**SHORT PROBLEM**
Below is a listing; restate from it, character for character, the lines beginning at the line holding "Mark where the" and ending at the line holding "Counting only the", both included.

**PROVIDED MATERIAL**
Start

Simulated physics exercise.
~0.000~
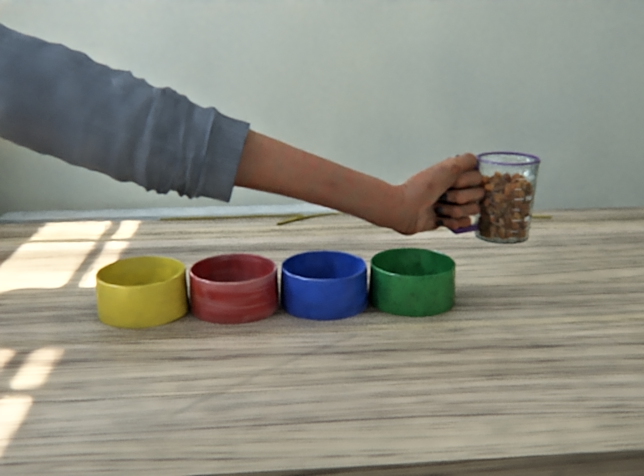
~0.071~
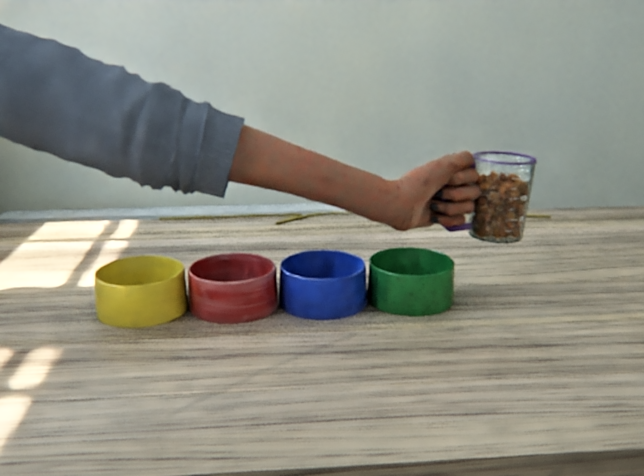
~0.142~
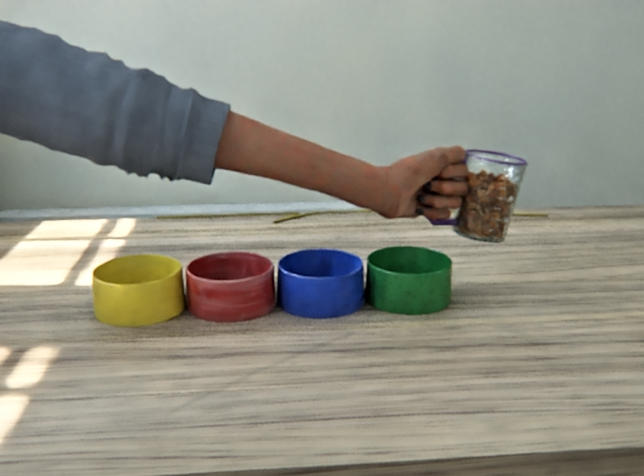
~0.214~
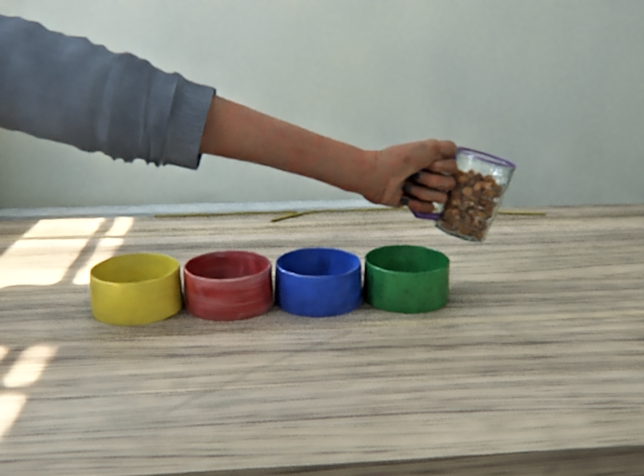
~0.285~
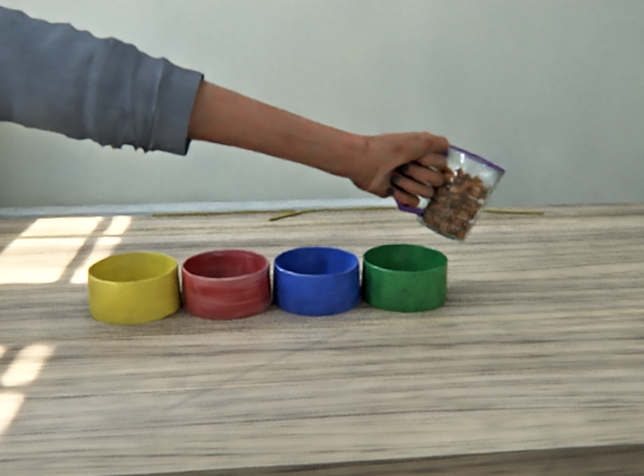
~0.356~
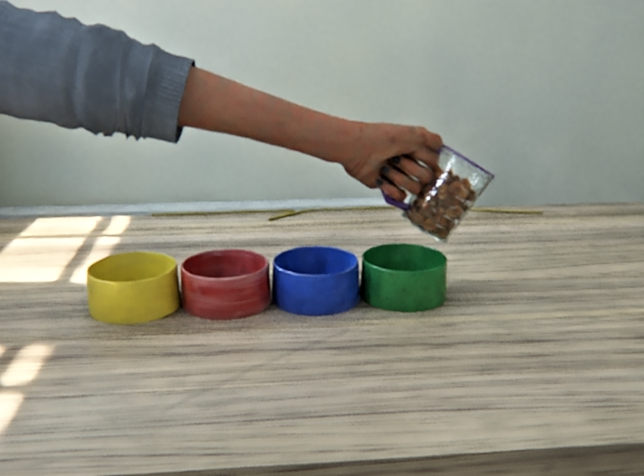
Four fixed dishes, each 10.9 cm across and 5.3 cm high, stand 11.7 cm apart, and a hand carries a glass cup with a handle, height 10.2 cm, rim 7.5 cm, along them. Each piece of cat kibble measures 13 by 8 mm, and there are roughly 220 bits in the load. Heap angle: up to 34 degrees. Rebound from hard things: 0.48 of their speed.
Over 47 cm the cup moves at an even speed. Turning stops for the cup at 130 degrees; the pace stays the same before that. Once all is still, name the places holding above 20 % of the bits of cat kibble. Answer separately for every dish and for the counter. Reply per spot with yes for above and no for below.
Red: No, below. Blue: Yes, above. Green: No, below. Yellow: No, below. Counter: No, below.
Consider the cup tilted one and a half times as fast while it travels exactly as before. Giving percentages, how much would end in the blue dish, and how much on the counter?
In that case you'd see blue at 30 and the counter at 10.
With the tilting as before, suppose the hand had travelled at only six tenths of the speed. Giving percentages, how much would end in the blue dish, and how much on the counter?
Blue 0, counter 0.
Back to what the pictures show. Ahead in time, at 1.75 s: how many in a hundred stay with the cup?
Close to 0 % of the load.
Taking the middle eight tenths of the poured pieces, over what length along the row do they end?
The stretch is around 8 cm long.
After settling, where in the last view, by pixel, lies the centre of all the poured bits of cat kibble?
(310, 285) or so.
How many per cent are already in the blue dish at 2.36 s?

End
Start

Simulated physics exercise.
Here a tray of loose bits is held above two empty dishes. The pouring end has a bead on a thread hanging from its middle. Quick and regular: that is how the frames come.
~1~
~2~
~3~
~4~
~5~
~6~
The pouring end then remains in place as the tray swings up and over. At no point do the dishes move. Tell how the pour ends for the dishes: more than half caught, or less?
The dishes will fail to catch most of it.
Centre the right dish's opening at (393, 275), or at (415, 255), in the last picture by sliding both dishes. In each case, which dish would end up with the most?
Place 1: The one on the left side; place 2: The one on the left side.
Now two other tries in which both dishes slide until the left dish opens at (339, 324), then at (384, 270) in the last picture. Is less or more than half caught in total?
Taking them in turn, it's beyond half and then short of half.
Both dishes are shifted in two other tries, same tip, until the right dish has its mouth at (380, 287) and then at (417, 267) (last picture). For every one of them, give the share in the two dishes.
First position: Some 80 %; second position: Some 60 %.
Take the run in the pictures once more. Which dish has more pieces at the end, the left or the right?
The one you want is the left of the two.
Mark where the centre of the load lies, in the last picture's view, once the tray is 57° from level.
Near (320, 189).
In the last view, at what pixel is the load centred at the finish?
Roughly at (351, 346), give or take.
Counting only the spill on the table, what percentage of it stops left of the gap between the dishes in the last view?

End

**FULL SOLUTION**
Mark where the centre of the load lies, in the last picture's view, once the tray is 57° from level.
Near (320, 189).
In the last view, at what pixel is the load centred at the finish?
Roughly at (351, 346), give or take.
Counting only the spill on the table, what percentage of it stops left of the gap between the dishes in the last view?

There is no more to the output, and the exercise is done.